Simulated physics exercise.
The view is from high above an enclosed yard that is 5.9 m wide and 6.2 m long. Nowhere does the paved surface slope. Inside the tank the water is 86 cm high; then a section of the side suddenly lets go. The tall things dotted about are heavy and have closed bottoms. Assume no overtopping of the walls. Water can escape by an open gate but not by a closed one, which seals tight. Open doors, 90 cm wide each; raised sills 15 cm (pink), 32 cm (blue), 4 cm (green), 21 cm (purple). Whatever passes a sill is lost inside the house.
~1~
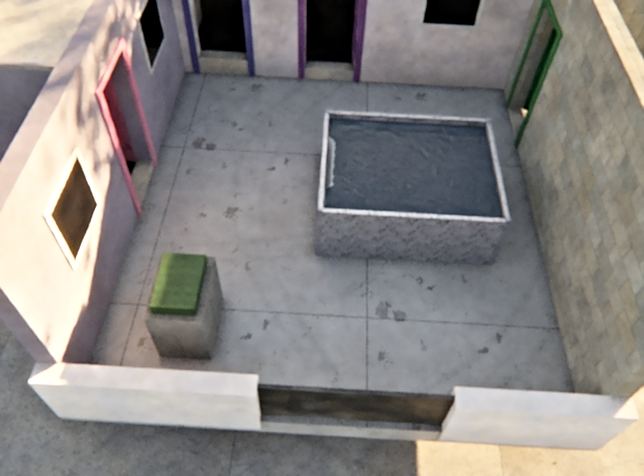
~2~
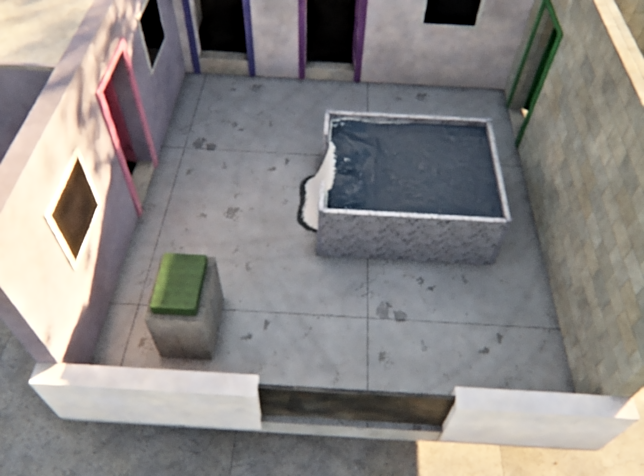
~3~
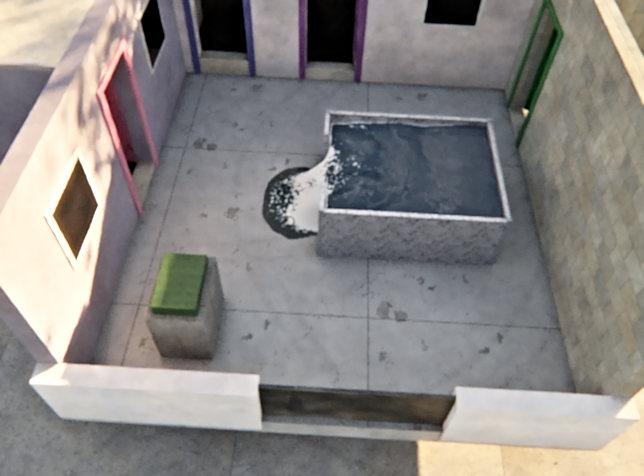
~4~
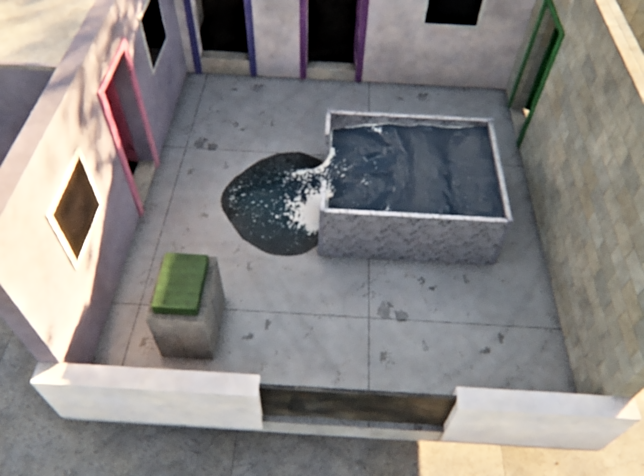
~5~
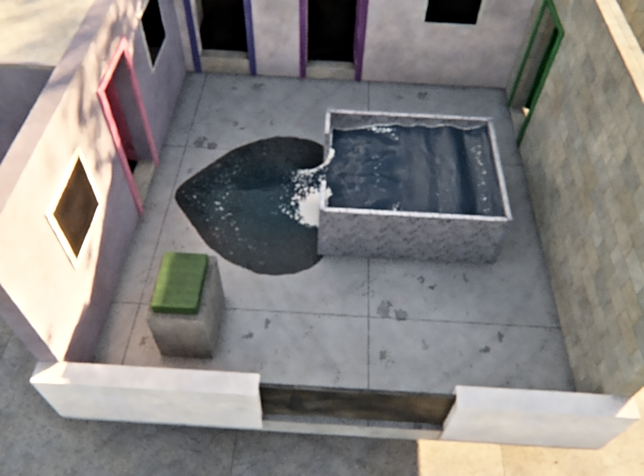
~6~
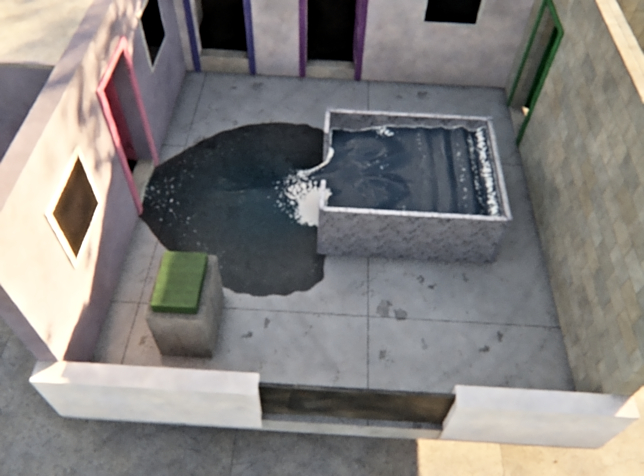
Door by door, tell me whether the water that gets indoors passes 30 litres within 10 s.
Pink door: Limit crossed; blue door: Limit not crossed; green door: Limit crossed; purple door: Limit not crossed.
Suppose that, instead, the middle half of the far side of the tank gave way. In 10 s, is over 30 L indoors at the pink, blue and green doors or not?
Then it goes pink fine, blue fine, green too high.
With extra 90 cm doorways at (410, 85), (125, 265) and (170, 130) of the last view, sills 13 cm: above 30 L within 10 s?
In turn: Short of it, beyond it, beyond it.
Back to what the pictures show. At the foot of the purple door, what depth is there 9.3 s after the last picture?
The mean depth is around 6.0 cm.
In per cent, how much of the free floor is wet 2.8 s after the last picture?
Close to 60 in a hundred.
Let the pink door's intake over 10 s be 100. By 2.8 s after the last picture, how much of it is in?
Share: ~ 85 %.
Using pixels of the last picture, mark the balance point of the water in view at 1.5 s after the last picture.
Around (322, 203).
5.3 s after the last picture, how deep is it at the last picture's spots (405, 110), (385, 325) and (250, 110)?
Around 4 cm, 3 cm and 10 cm, in the order given.
Then, 0.7 s after the last picture water covers 35 % of the floor and is deepest (44 cm) near (313, 197); pink door 29 cm at the sill, 82 L in, blue door not reached, green door not reached, purple door not reached.
Then, 1.5 s after the last picture water covers 40 % of the floor and is deepest (41 cm) near (184, 80); pink door 36 cm at the sill, 200 L in, blue door 26 cm at the sill, 0 L in, green door not reached, purple door not reached.
Then, 2.8 s after the last picture water covers 60 % of the floor and is deepest (28 cm) near (92, 361); pink door 24 cm at the sill, 301 L in, blue door 23 cm at the sill, 1 L in, green door not reached, purple door 6 cm at the sill, 0 L in.
Then, 5.3 s after the last picture water covers 95 % of the floor and is deepest (21 cm) near (83, 389); pink door 16 cm at the sill, 354 L in, blue door 17 cm at the sill, 1 L in, green door 12 cm at the sill, 30 L in, purple door 7 cm at the sill, 0 L in.
Then, 9.3 s after the last picture water covers 100 % of the floor and is deepest (14 cm) near (496, 245); pink door 11 cm at the sill, 357 L in, blue door 12 cm at the sill, 1 L in, green door 12 cm at the sill, 158 L in, purple door 6 cm at the sill, 0 L in.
* * *
» WHAT IS NEEDED
Exclude every picture and copy the remaining data exactly.

» ANSWER TO THE PROBLEM
Simulated physics exercise.
The view is from high above an enclosed yard that is 5.9 m wide and 6.2 m long. Nowhere does the paved surface slope. Inside the tank the water is 86 cm high; then a section of the side suddenly lets go. The tall things dotted about are heavy and have closed bottoms. Assume no overtopping of the walls. Water can escape by an open gate but not by a closed one, which seals tight. Open doors, 90 cm wide each; raised sills 15 cm (pink), 32 cm (blue), 4 cm (green), 21 cm (purple). Whatever passes a sill is lost inside the house.
~1~
~2~
~3~
~4~
~5~
~6~
Door by door, tell me whether the water that gets indoors passes 30 litres within 10 s.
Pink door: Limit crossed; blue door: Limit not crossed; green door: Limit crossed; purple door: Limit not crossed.
Suppose that, instead, the middle half of the far side of the tank gave way. In 10 s, is over 30 L indoors at the pink, blue and green doors or not?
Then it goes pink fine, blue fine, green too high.
With extra 90 cm doorways at (410, 85), (125, 265) and (170, 130) of the last view, sills 13 cm: above 30 L within 10 s?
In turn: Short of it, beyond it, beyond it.
Back to what the pictures show. At the foot of the purple door, what depth is there 9.3 s after the last picture?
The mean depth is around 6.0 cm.
In per cent, how much of the free floor is wet 2.8 s after the last picture?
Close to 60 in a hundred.
Let the pink door's intake over 10 s be 100. By 2.8 s after the last picture, how much of it is in?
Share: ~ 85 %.
Using pixels of the last picture, mark the balance point of the water in view at 1.5 s after the last picture.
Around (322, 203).
5.3 s after the last picture, how deep is it at the last picture's spots (405, 110), (385, 325) and (250, 110)?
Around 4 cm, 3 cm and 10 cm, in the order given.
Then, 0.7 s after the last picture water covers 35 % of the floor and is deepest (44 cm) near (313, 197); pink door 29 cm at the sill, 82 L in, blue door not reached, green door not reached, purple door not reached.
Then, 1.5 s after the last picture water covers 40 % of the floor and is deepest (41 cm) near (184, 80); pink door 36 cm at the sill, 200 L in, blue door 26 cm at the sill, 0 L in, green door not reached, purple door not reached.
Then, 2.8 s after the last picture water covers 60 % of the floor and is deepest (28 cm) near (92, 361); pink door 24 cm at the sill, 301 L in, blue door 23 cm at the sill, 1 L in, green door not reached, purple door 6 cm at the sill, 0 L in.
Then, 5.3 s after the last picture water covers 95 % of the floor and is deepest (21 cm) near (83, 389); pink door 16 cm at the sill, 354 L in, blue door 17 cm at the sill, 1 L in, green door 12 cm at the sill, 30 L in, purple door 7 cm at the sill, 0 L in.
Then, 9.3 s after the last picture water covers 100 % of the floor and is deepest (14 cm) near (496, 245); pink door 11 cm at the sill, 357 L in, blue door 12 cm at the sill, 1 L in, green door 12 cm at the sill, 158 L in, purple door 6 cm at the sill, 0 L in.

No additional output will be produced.